Given instruction
Copy out the listing that follows, exactly, without its pictures.

begin

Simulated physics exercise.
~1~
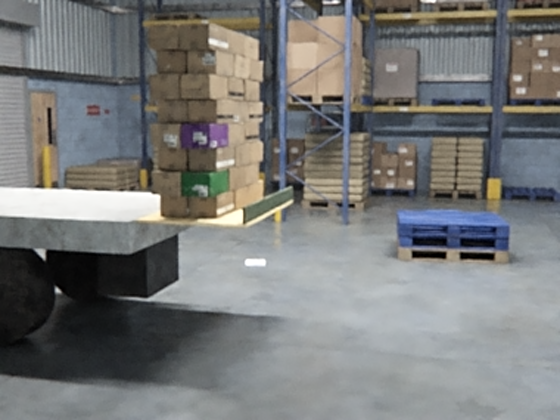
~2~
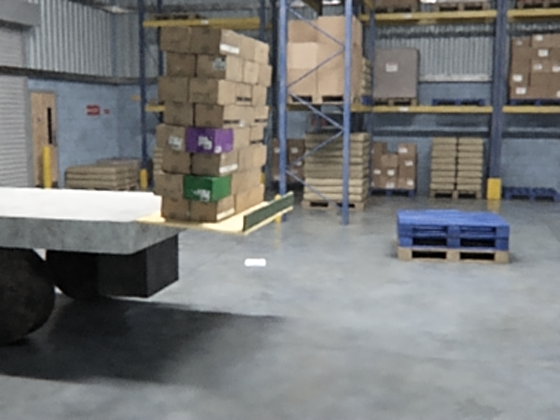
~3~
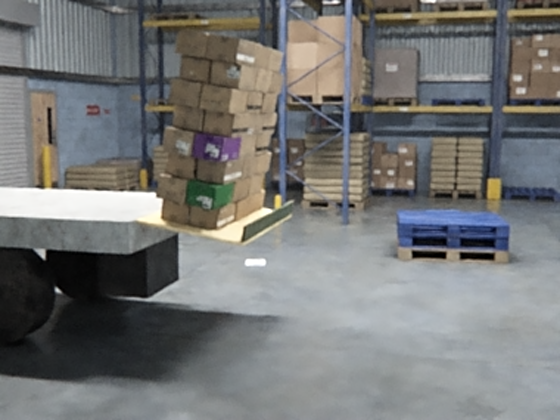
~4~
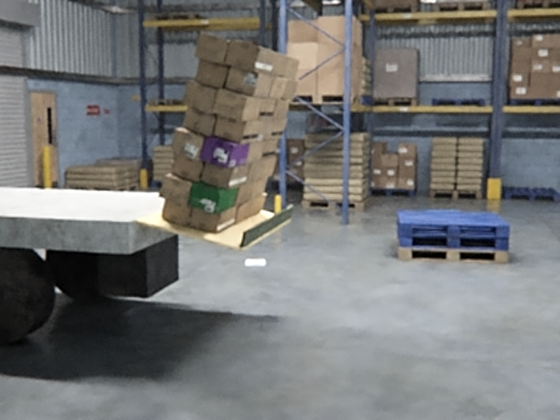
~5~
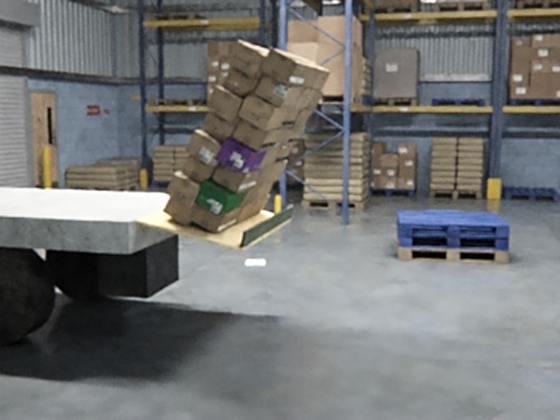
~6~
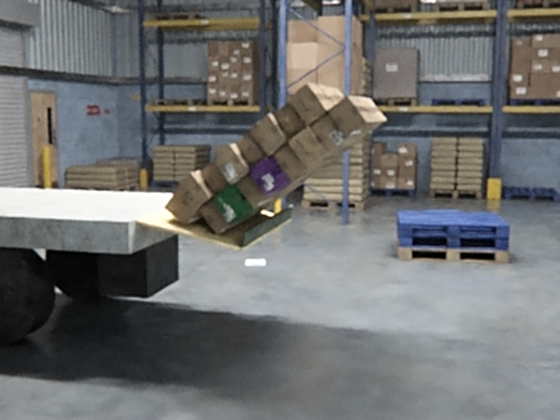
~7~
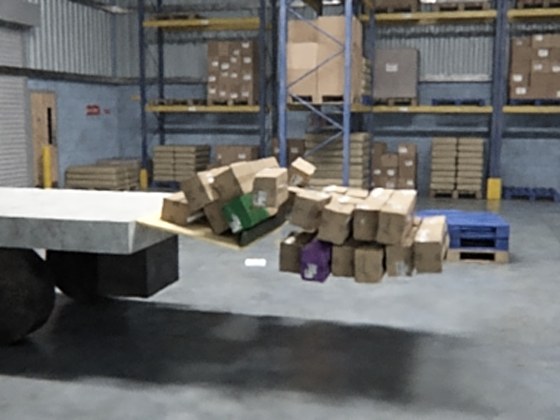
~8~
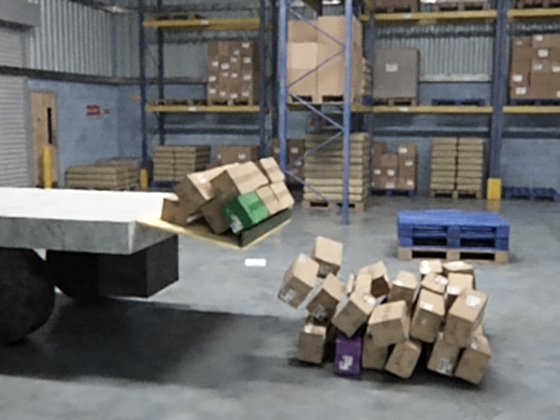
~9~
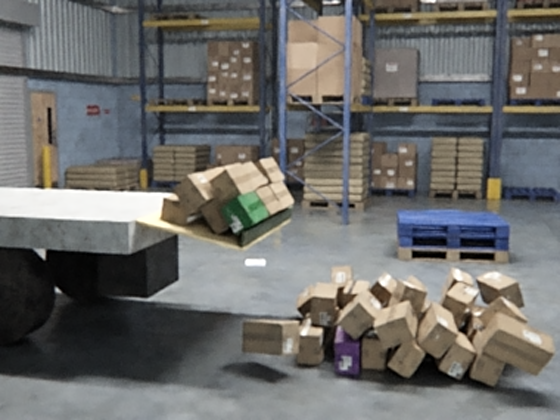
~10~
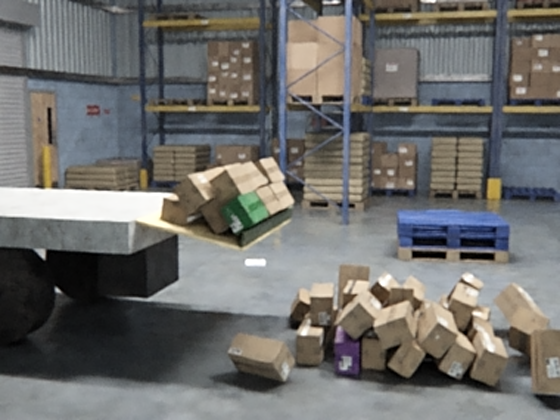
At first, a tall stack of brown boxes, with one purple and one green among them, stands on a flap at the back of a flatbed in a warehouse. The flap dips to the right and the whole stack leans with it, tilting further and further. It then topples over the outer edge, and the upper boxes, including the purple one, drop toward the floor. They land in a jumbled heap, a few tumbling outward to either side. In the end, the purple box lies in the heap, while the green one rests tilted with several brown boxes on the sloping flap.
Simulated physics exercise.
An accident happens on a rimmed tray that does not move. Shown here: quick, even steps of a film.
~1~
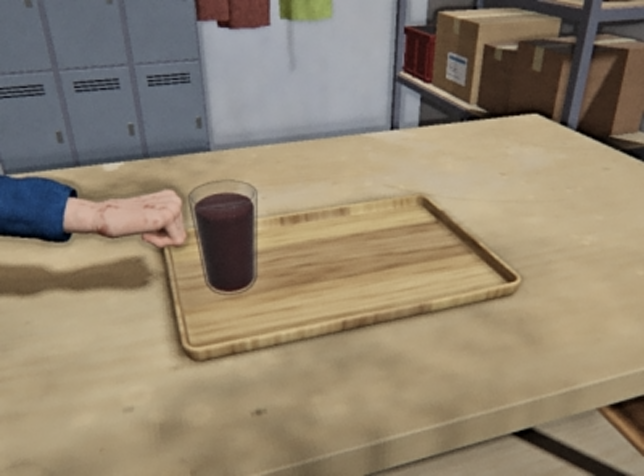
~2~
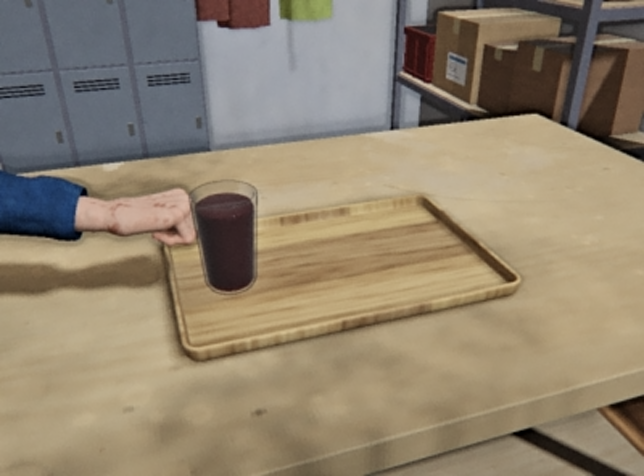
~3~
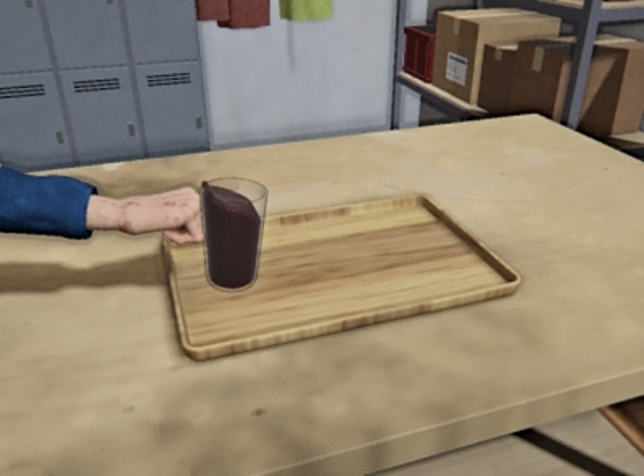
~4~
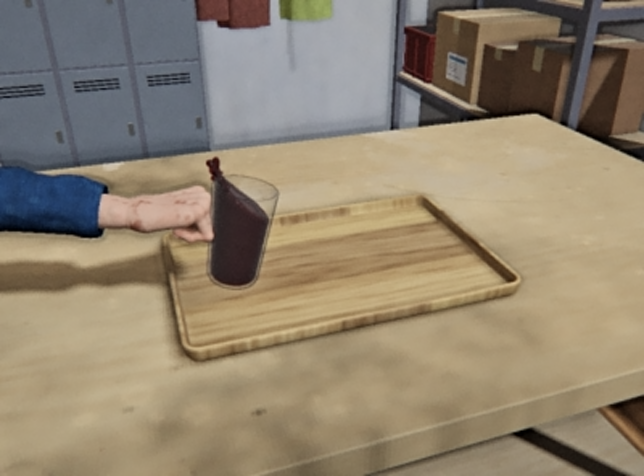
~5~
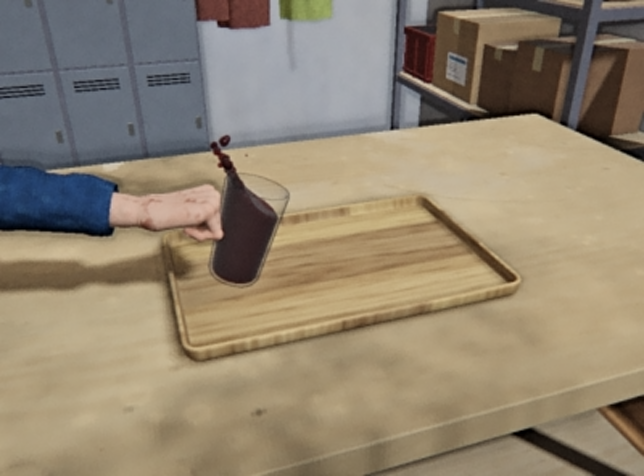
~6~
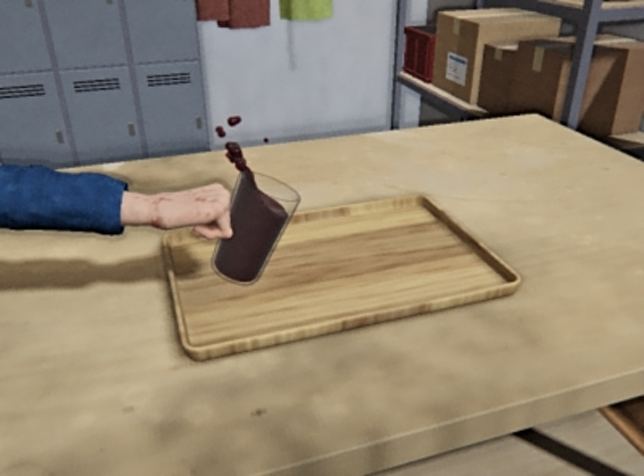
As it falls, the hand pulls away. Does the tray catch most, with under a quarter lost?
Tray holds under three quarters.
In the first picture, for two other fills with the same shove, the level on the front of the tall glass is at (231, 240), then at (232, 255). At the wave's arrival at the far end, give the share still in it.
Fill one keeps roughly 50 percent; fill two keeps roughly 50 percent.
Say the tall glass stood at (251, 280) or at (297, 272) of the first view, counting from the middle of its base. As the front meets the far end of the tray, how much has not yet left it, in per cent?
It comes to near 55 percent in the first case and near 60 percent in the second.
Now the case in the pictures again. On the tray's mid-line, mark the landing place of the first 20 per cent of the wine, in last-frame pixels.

end

Response
Simulated physics exercise.
~1~
~2~
~3~
~4~
~5~
~6~
~7~
~8~
~9~
~10~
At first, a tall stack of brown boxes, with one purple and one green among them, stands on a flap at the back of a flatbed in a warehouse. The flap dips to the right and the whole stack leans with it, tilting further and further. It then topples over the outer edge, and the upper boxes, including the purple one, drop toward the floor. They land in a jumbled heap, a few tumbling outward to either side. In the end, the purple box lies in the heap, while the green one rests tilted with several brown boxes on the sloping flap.
Simulated physics exercise.
An accident happens on a rimmed tray that does not move. Shown here: quick, even steps of a film.
~1~
~2~
~3~
~4~
~5~
~6~
As it falls, the hand pulls away. Does the tray catch most, with under a quarter lost?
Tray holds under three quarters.
In the first picture, for two other fills with the same shove, the level on the front of the tall glass is at (231, 240), then at (232, 255). At the wave's arrival at the far end, give the share still in it.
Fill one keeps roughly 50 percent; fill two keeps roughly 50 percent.
Say the tall glass stood at (251, 280) or at (297, 272) of the first view, counting from the middle of its base. As the front meets the far end of the tray, how much has not yet left it, in per cent?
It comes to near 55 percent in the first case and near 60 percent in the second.
Now the case in the pictures again. On the tray's mid-line, mark the landing place of the first 20 per cent of the wine, in last-frame pixels.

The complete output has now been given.